(Stored items)
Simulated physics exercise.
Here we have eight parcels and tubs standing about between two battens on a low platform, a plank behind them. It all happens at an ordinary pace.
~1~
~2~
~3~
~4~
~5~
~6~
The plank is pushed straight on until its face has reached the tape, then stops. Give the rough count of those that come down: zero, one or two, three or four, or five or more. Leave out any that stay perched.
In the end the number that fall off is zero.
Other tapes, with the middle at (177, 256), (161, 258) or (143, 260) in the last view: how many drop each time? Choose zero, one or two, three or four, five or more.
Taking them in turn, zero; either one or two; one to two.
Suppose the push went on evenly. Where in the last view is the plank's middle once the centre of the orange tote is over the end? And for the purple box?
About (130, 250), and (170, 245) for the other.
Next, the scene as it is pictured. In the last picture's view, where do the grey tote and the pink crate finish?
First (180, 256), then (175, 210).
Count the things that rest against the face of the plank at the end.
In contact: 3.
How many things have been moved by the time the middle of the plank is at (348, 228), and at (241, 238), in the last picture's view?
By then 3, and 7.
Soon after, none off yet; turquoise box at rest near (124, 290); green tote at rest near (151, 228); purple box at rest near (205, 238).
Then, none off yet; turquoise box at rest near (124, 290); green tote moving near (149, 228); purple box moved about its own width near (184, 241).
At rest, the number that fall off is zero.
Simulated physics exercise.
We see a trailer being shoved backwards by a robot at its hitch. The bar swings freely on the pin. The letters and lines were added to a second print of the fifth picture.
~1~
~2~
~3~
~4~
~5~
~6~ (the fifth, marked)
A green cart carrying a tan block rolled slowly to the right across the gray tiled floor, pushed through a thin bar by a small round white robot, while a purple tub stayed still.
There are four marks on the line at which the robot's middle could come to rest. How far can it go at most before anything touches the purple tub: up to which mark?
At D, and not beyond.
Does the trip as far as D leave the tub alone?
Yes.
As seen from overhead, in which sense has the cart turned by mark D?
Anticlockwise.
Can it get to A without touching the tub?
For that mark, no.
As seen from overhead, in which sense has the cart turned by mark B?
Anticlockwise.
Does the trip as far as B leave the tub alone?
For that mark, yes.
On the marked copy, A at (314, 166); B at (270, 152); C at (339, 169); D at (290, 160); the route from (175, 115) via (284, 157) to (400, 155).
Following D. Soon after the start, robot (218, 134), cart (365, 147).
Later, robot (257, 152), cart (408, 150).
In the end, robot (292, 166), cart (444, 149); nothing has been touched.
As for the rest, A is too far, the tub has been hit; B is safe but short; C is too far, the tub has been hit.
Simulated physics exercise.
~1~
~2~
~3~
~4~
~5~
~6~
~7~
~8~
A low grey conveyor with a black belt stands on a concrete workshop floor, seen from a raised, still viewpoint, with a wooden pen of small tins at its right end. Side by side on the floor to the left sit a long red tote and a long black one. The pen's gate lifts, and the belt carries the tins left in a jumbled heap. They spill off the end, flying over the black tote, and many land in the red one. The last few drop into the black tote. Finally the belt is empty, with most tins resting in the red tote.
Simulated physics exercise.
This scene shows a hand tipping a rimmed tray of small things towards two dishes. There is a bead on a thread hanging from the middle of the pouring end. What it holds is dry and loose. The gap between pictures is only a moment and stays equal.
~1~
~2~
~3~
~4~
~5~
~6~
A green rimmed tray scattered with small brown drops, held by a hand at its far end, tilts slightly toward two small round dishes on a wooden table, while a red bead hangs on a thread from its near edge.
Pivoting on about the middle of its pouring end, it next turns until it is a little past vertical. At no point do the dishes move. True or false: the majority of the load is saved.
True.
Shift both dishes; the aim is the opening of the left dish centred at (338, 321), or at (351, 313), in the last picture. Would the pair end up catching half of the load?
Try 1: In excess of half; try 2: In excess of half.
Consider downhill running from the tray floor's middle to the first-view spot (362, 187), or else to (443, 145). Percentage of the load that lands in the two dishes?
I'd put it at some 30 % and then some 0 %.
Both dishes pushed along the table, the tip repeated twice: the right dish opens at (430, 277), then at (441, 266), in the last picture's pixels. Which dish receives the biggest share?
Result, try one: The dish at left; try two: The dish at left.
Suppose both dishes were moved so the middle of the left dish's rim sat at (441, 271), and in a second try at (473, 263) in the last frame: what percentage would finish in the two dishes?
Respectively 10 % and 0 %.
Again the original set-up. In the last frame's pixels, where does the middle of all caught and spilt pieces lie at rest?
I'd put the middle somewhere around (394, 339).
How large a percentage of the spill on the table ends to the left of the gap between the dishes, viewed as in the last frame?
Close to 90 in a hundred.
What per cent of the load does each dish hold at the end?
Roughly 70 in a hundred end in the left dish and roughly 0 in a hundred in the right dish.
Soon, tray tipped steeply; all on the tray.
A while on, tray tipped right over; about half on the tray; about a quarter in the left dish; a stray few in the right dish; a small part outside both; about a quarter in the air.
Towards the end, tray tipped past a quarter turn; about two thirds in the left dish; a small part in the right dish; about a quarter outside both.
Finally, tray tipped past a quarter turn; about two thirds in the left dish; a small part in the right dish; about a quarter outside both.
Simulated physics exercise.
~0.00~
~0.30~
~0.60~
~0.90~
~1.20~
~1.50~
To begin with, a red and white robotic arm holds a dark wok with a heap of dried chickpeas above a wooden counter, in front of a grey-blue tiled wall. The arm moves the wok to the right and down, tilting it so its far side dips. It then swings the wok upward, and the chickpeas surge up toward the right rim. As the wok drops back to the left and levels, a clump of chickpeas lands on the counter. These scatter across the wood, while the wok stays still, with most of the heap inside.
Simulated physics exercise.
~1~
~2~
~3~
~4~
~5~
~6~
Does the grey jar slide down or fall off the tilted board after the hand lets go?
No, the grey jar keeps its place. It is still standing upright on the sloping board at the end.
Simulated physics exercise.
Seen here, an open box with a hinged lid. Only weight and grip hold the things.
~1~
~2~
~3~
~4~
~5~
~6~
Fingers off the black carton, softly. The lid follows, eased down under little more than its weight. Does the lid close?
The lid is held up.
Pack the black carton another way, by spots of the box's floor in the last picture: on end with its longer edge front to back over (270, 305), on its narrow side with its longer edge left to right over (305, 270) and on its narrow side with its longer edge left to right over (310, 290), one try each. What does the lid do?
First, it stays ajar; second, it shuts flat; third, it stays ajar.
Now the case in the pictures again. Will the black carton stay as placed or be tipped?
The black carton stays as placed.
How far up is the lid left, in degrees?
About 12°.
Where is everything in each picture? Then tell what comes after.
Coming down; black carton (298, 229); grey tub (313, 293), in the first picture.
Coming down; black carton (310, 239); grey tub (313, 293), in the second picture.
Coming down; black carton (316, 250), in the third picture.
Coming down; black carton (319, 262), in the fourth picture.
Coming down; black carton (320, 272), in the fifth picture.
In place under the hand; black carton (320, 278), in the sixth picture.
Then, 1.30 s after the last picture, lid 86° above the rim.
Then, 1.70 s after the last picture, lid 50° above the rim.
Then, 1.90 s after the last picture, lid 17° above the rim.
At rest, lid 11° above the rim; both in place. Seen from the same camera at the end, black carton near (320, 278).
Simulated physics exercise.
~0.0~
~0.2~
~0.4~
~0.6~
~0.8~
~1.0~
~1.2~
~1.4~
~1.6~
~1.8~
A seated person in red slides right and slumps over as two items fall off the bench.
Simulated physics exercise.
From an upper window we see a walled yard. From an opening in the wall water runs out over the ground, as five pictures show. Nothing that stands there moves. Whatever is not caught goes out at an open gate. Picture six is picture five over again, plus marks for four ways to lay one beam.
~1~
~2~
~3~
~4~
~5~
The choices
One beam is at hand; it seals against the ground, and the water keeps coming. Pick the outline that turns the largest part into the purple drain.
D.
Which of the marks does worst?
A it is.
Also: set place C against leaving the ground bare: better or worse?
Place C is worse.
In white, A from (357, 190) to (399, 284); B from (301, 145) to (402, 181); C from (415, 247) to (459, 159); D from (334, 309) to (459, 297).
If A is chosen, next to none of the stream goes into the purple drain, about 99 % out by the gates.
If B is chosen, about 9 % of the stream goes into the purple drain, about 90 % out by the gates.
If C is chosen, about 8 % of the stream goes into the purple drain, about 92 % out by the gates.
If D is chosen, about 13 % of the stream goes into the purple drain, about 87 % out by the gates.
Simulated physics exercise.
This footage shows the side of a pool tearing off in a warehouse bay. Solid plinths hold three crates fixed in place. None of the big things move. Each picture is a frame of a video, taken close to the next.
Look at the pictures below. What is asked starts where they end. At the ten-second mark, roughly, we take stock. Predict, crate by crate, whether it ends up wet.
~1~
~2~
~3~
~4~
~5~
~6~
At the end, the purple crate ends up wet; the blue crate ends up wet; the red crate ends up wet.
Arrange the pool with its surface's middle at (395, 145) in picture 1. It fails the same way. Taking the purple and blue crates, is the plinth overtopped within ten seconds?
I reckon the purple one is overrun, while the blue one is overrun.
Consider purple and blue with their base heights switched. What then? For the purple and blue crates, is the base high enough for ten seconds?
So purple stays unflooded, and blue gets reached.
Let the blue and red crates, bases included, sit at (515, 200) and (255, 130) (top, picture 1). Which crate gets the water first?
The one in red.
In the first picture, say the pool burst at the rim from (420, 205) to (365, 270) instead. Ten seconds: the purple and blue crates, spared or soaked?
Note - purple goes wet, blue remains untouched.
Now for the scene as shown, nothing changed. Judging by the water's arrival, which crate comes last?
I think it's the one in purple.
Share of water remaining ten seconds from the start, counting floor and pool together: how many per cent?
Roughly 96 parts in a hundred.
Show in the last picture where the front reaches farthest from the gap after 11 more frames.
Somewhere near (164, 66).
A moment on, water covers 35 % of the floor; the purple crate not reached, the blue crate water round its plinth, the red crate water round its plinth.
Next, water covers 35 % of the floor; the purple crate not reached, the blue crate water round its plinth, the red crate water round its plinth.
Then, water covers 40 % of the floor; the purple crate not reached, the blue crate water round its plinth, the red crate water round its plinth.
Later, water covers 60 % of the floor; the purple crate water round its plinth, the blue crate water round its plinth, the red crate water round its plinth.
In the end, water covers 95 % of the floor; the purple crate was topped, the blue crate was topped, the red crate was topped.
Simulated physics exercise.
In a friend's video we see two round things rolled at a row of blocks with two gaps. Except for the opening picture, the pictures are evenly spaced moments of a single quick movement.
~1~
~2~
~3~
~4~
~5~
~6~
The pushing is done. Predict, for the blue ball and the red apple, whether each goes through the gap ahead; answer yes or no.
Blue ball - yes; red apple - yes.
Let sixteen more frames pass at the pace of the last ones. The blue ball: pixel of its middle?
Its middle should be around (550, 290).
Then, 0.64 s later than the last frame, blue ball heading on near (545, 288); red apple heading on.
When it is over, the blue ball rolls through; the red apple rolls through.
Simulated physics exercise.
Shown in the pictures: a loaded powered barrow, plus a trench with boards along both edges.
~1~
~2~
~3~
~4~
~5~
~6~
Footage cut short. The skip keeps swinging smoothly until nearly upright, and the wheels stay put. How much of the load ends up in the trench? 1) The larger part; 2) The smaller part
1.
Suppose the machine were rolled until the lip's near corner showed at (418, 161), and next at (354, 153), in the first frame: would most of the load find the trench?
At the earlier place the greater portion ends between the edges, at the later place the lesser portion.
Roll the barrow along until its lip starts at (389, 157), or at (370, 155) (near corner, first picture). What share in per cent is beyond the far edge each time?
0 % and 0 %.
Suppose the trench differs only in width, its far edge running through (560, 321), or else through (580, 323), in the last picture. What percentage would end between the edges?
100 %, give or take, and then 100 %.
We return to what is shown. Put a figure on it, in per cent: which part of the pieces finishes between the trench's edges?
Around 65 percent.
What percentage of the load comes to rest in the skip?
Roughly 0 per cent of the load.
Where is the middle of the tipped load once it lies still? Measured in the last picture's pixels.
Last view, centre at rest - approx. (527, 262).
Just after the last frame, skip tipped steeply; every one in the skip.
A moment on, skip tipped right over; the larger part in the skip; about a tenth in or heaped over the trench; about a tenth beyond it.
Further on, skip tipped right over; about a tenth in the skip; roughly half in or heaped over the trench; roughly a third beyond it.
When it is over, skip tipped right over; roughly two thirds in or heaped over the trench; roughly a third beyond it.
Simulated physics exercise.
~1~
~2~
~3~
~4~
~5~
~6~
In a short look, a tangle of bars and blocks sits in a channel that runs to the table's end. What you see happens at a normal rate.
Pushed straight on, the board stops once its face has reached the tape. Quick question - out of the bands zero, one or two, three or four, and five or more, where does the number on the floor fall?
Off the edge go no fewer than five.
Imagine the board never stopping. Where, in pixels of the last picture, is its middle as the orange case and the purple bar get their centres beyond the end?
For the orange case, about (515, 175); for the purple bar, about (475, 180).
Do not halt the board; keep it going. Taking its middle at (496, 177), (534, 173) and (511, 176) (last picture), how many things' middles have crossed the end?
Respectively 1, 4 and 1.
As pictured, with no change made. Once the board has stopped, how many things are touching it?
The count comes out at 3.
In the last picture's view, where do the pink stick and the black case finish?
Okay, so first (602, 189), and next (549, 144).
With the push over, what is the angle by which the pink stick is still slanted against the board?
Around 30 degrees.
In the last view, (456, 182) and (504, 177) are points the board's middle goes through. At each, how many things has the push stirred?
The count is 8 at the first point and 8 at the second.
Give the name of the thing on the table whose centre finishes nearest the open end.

**TASK OBJECTIVE:** Lines containing the string "shows" are to be selected and copied.

**ANSWER IN FULL:**
This scene shows a hand tipping a rimmed tray of small things towards two dishes. There is a bead on a thread hanging from the middle of the pouring end. What it holds is dry and loose. The gap between pictures is only a moment and stays equal.
This footage shows the side of a pool tearing off in a warehouse bay. Solid plinths hold three crates fixed in place. None of the big things move. Each picture is a frame of a video, taken close to the next.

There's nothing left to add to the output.